■ **PROBLEM DETAILS**:
What follows is a listing. Return every line of it exactly.
=-=-=-=-=
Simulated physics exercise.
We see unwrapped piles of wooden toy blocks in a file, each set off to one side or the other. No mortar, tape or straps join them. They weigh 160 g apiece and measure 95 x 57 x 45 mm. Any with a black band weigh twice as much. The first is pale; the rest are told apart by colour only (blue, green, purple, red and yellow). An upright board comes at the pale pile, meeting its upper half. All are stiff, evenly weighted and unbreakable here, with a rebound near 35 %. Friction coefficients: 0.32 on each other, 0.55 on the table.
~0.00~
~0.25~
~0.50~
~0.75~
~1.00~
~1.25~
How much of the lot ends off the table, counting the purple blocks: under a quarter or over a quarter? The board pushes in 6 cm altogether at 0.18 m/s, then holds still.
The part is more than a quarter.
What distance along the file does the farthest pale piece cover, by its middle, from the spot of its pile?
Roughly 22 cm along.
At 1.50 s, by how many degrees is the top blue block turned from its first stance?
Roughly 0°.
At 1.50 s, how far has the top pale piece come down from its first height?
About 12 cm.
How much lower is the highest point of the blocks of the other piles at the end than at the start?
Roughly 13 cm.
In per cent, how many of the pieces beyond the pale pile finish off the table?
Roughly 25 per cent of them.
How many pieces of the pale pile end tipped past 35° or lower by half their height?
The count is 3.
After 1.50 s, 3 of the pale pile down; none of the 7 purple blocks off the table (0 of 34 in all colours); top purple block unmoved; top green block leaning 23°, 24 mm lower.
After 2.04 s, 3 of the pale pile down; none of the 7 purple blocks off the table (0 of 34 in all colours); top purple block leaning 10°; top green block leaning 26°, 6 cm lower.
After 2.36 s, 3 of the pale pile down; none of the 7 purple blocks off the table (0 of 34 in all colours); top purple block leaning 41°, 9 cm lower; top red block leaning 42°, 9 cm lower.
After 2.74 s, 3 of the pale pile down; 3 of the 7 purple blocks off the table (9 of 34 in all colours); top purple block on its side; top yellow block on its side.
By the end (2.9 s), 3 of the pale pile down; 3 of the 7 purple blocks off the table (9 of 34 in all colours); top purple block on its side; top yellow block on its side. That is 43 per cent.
=-=-=-=-=
■ **RESPONSE TO THIS EXERCISE**:
Simulated physics exercise.
We see unwrapped piles of wooden toy blocks in a file, each set off to one side or the other. No mortar, tape or straps join them. They weigh 160 g apiece and measure 95 x 57 x 45 mm. Any with a black band weigh twice as much. The first is pale; the rest are told apart by colour only (blue, green, purple, red and yellow). An upright board comes at the pale pile, meeting its upper half. All are stiff, evenly weighted and unbreakable here, with a rebound near 35 %. Friction coefficients: 0.32 on each other, 0.55 on the table.
~0.00~
~0.25~
~0.50~
~0.75~
~1.00~
~1.25~
How much of the lot ends off the table, counting the purple blocks: under a quarter or over a quarter? The board pushes in 6 cm altogether at 0.18 m/s, then holds still.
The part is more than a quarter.
What distance along the file does the farthest pale piece cover, by its middle, from the spot of its pile?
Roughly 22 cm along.
At 1.50 s, by how many degrees is the top blue block turned from its first stance?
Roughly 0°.
At 1.50 s, how far has the top pale piece come down from its first height?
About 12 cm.
How much lower is the highest point of the blocks of the other piles at the end than at the start?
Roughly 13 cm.
In per cent, how many of the pieces beyond the pale pile finish off the table?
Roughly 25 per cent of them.
How many pieces of the pale pile end tipped past 35° or lower by half their height?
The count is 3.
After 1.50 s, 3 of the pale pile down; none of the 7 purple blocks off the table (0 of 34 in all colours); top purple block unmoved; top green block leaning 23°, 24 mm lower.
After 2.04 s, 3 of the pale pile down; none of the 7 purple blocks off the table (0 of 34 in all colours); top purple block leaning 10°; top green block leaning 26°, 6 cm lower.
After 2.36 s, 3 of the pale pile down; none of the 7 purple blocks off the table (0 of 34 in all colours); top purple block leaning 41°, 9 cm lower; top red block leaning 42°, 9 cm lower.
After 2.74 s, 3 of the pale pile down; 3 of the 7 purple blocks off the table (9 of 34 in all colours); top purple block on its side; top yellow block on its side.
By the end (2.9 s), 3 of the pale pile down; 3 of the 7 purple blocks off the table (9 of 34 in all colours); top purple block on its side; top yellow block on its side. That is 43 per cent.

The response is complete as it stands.